* Start Data excerpts *
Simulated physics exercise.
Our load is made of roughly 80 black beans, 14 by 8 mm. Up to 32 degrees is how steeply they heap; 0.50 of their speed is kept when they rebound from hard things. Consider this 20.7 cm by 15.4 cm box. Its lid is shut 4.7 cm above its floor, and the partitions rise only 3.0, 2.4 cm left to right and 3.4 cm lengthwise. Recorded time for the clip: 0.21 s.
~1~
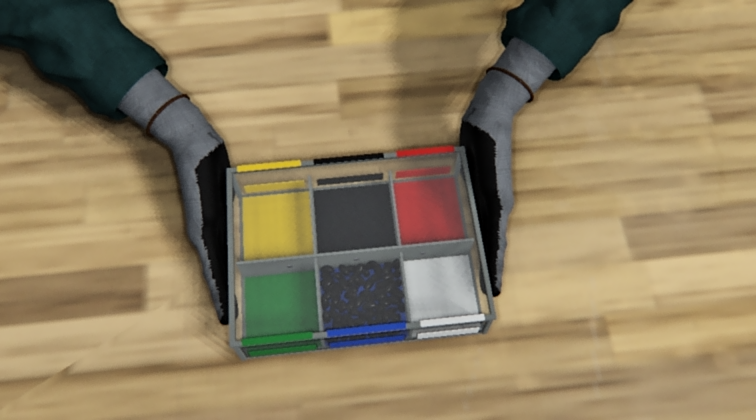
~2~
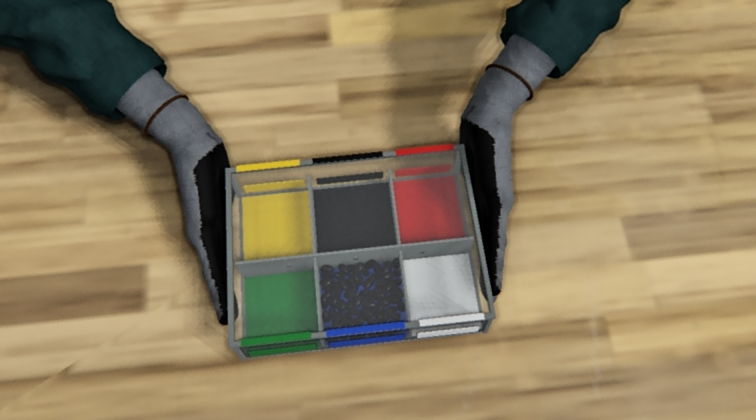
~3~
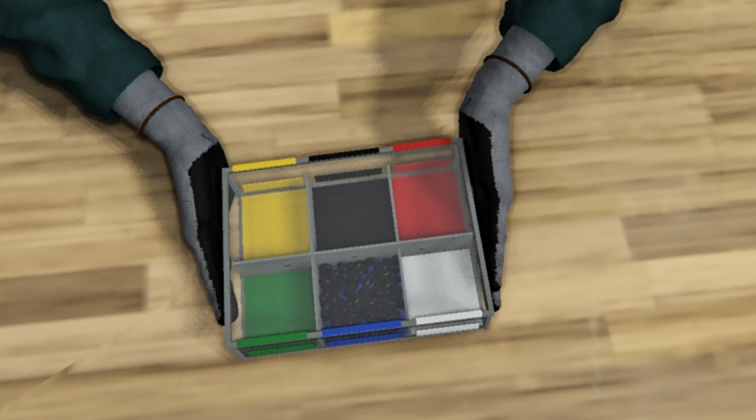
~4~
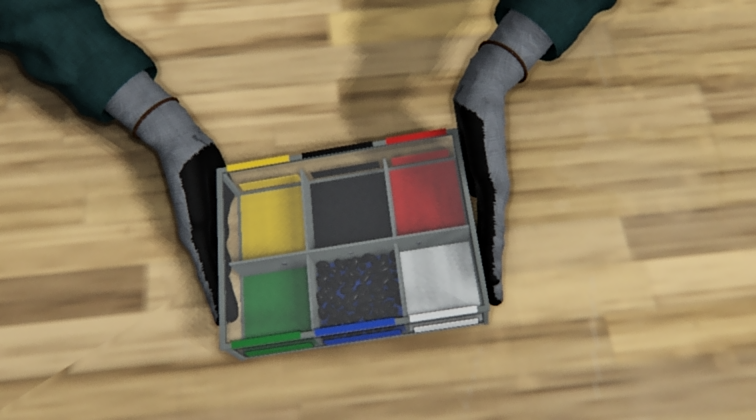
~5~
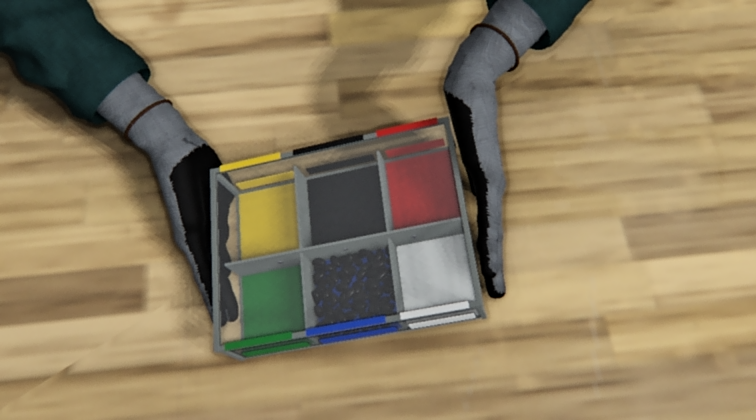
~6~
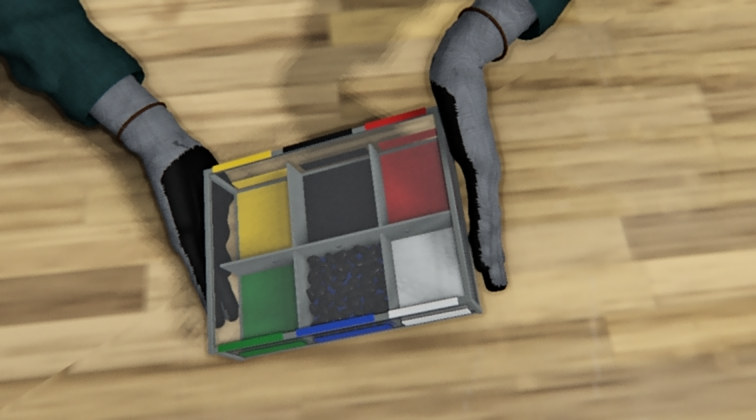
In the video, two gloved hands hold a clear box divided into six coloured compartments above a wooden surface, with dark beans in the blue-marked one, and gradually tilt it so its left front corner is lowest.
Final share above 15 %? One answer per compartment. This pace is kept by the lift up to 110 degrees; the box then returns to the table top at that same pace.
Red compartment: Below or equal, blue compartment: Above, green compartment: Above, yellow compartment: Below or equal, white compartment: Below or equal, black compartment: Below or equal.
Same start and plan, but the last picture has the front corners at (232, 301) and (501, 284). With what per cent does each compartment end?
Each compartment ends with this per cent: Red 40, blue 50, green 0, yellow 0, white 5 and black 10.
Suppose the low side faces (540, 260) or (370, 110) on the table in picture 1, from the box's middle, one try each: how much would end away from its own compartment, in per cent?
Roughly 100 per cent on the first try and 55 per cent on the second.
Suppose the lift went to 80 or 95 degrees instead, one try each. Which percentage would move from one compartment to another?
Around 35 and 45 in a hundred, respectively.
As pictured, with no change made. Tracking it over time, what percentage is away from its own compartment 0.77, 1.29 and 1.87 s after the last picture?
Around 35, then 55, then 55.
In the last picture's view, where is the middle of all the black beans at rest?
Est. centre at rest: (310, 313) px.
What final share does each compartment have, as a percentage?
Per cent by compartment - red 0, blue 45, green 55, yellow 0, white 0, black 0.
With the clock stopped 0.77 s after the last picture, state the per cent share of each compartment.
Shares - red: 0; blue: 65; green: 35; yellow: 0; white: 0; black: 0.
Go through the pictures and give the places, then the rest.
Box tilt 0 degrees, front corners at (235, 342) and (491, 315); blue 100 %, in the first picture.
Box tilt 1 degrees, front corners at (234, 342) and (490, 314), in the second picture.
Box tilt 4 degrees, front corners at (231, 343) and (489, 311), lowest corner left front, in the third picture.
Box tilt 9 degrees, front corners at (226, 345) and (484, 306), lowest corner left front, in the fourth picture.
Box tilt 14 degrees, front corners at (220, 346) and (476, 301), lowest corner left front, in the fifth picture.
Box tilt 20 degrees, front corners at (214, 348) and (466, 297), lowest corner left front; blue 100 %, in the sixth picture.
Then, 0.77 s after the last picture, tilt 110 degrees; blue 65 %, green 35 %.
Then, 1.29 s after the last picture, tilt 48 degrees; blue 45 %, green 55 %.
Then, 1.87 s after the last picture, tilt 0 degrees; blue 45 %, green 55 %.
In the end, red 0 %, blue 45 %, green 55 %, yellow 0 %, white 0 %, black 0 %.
* End Data excerpts *
* Start Data excerpts *
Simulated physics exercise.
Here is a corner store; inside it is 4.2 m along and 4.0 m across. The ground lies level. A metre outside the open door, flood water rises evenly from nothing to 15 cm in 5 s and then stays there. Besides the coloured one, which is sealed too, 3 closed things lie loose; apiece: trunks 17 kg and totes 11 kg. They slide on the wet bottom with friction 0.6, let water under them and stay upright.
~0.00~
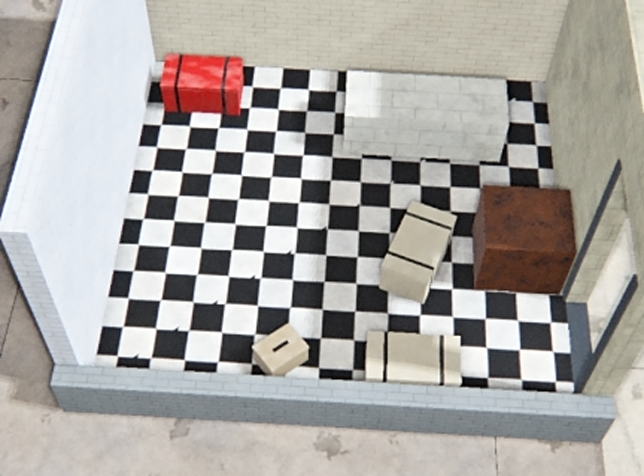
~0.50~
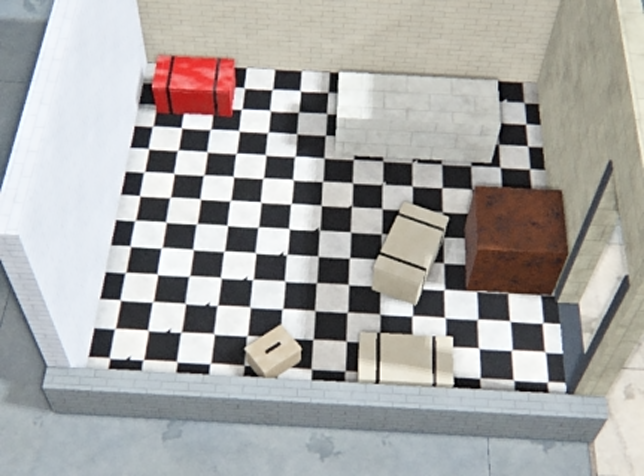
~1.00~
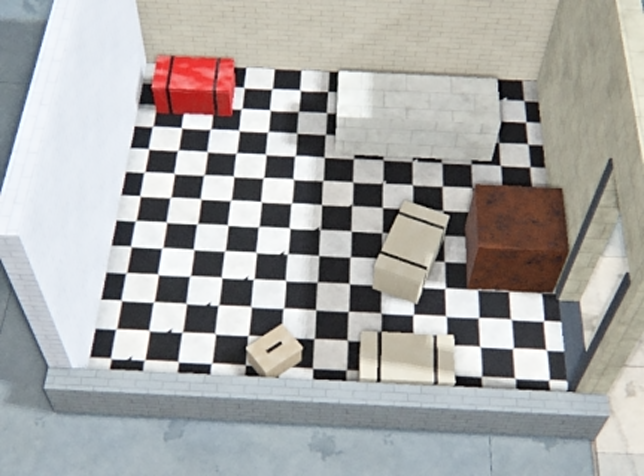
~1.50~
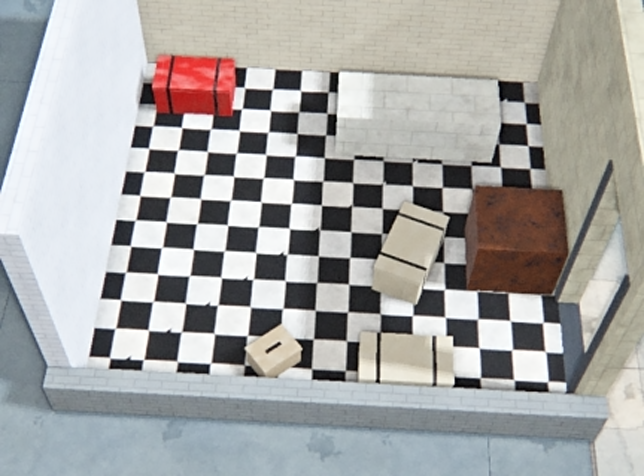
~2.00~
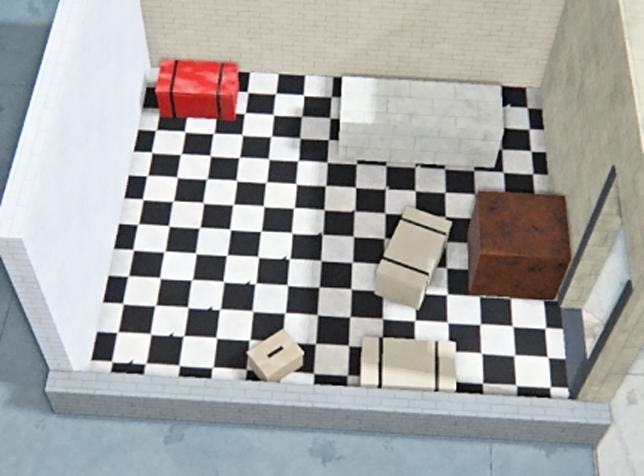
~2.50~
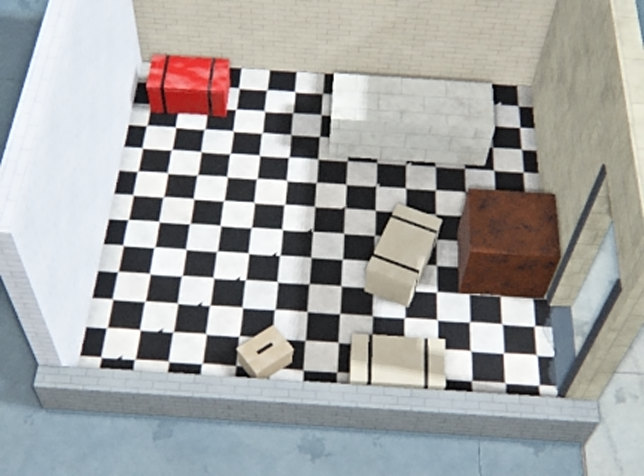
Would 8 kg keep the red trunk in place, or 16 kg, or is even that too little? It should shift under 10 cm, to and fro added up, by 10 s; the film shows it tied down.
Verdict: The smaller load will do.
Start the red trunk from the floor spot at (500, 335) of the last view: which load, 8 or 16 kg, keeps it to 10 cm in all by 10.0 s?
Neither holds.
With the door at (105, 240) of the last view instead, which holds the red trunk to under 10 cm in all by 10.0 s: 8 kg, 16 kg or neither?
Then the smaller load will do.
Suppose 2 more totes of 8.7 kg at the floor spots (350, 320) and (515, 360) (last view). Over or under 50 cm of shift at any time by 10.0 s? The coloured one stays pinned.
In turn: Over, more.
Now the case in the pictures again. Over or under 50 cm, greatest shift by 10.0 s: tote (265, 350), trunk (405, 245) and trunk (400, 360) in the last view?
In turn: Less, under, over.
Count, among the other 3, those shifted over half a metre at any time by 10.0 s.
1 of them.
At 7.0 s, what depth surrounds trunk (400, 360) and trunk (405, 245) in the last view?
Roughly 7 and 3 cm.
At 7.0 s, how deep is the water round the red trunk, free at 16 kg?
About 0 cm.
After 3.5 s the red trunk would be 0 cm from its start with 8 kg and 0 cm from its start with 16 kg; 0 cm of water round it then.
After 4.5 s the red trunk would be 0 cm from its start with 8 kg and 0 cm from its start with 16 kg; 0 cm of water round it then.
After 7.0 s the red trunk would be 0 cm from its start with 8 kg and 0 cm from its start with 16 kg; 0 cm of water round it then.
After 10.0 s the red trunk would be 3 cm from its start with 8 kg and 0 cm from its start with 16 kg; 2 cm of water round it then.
* End Data excerpts *
* Start Data excerpts *
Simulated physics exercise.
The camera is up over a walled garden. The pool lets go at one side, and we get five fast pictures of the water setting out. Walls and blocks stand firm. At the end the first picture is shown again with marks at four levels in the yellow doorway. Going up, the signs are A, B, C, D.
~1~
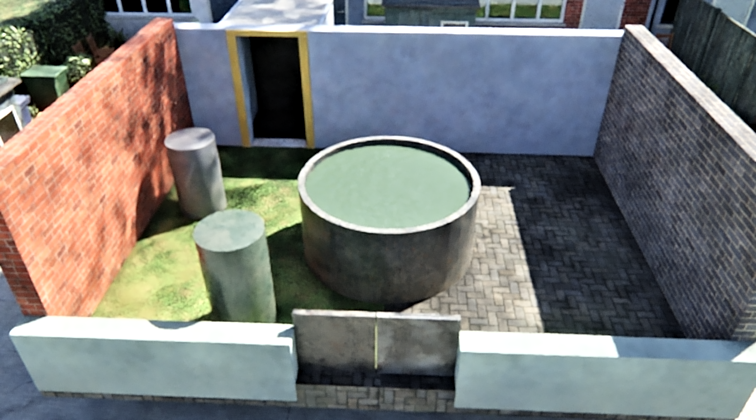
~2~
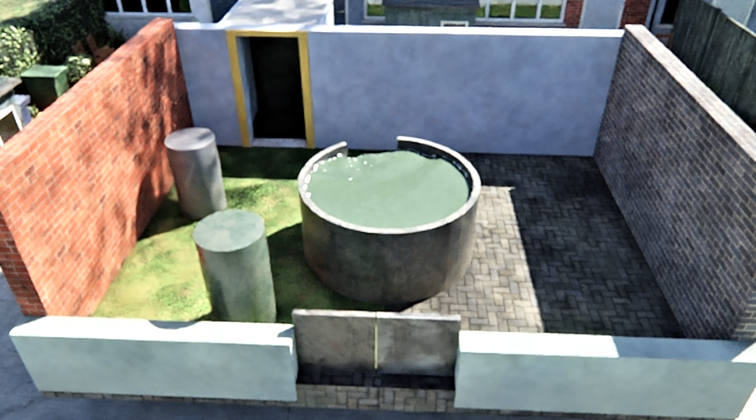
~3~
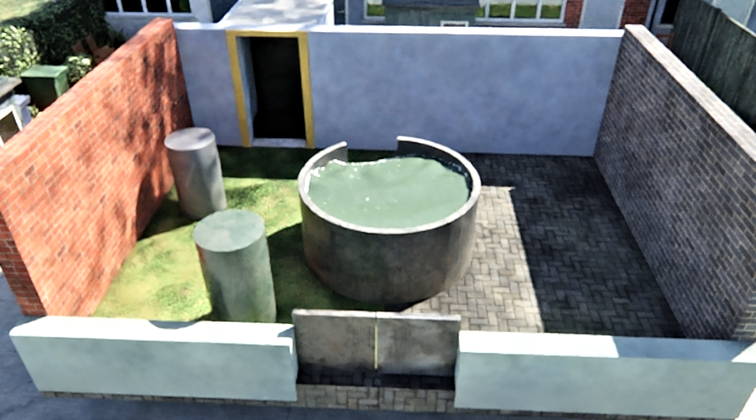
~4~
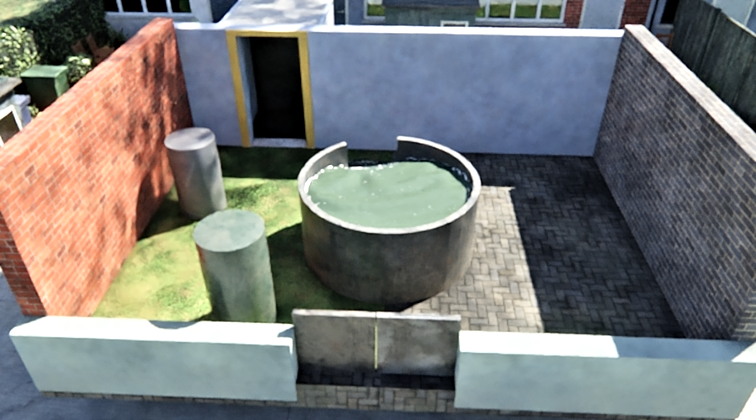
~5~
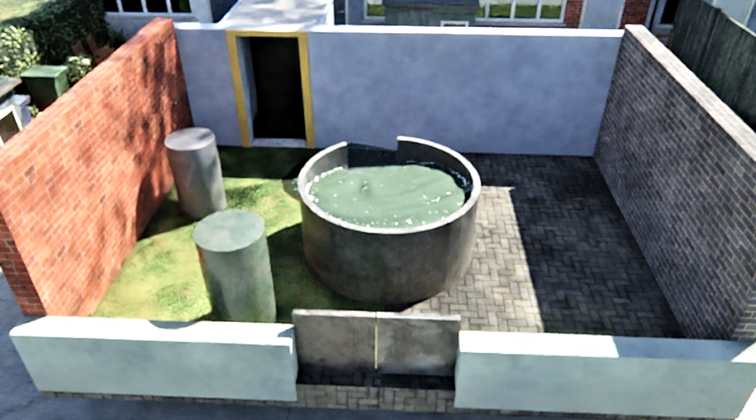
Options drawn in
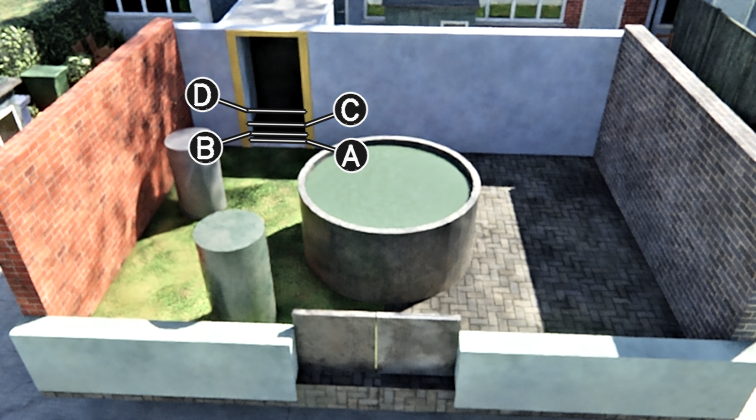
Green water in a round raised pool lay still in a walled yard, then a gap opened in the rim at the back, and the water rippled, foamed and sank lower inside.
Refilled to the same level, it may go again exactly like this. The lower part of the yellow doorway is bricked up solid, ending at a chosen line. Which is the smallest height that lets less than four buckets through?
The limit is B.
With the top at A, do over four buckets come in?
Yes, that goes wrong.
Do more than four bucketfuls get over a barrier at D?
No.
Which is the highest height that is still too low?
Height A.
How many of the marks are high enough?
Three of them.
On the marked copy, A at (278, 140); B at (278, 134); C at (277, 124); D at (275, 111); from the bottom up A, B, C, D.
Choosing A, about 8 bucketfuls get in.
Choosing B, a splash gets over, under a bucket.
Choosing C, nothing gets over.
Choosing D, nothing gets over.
* End Data excerpts *
> **What is expected**: Find the word "things" in the entries above and gather every line that holds it.

> **Reply to the task**:
Our load is made of roughly 80 black beans, 14 by 8 mm. Up to 32 degrees is how steeply they heap; 0.50 of their speed is kept when they rebound from hard things. Consider this 20.7 cm by 15.4 cm box. Its lid is shut 4.7 cm above its floor, and the partitions rise only 3.0, 2.4 cm left to right and 3.4 cm lengthwise. Recorded time for the clip: 0.21 s.
Here is a corner store; inside it is 4.2 m along and 4.0 m across. The ground lies level. A metre outside the open door, flood water rises evenly from nothing to 15 cm in 5 s and then stays there. Besides the coloured one, which is sealed too, 3 closed things lie loose; apiece: trunks 17 kg and totes 11 kg. They slide on the wet bottom with friction 0.6, let water under them and stay upright.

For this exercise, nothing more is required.